▸ **Given exercise**: Reproduce only the lines that run from the line with "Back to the" to the last line of the material, both ends included, exactly as they appear.

▸ **Dataset content**:
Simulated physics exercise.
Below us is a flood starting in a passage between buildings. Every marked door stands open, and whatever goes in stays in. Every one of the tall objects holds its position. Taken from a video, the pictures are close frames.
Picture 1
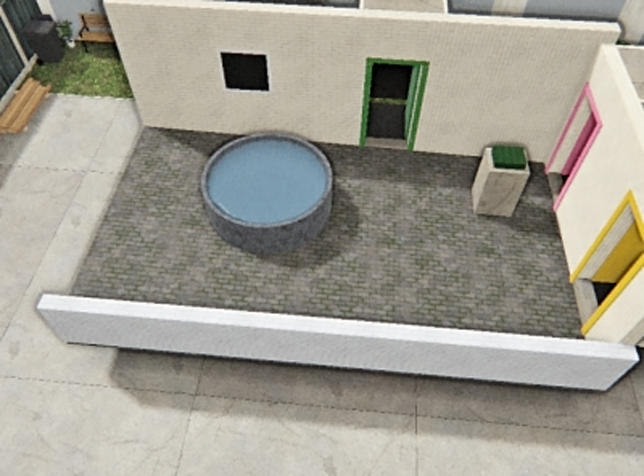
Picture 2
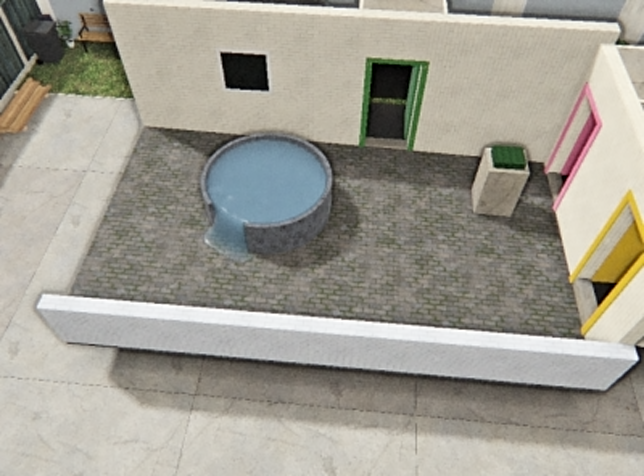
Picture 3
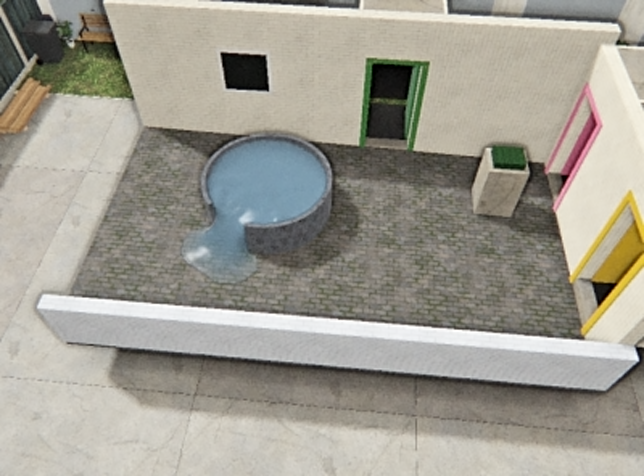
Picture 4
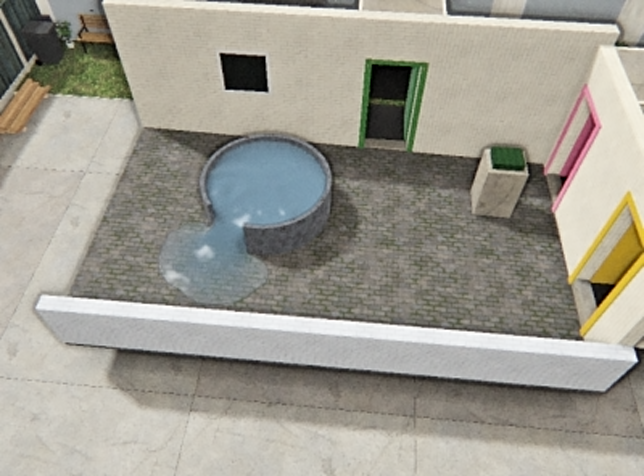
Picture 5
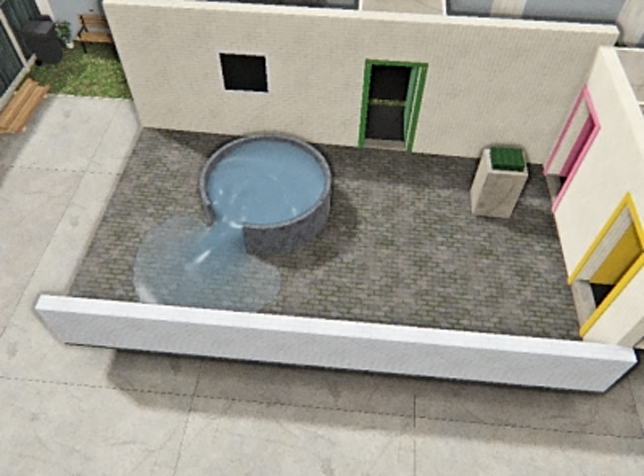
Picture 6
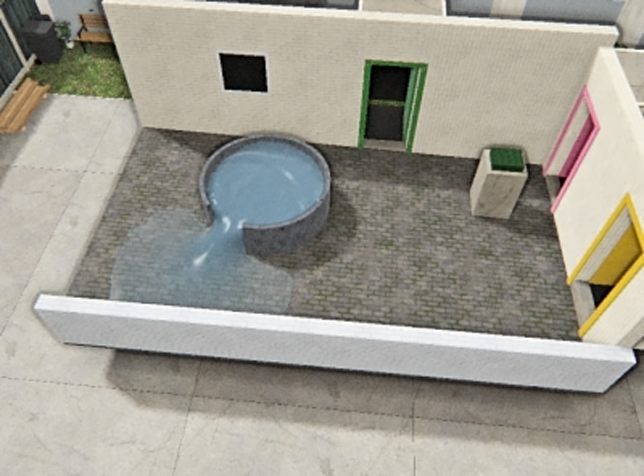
The clip shows a round stone tank of water in a paved, walled courtyard; water pours through a gap in its lower left side and spreads across the paving towards the low white wall, forming a widening pool.
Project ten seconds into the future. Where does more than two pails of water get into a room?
The yellow door lets in two pails or less; the green door lets in two pails or less; the pink door lets in two pails or less.
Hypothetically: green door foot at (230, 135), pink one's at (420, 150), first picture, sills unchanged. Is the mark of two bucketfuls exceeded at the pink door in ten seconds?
The pink one falls short.
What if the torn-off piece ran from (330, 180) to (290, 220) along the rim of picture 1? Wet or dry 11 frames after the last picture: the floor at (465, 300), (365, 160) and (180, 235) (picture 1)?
Submerged, bone-dry, bone-dry.
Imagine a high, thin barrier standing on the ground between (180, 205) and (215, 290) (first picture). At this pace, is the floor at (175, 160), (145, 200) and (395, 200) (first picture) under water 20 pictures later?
The first spot is swamped, the second untouched, the third untouched.
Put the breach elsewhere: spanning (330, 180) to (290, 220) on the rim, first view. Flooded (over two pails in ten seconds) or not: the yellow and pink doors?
Result - yellow one tops the mark, pink one tops the mark.
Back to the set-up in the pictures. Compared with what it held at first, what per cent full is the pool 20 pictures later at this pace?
I make it 50 per cent.
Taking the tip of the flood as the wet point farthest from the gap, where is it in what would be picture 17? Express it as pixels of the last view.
Estimated pixel: (409, 351).
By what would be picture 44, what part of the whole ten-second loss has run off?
Close to 80 out of every hundred.
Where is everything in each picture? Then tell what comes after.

▸ **The output**:
Back to the set-up in the pictures. Compared with what it held at first, what per cent full is the pool 20 pictures later at this pace?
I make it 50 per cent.
Taking the tip of the flood as the wet point farthest from the gap, where is it in what would be picture 17? Express it as pixels of the last view.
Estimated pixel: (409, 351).
By what would be picture 44, what part of the whole ten-second loss has run off?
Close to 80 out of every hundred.
Where is everything in each picture? Then tell what comes after.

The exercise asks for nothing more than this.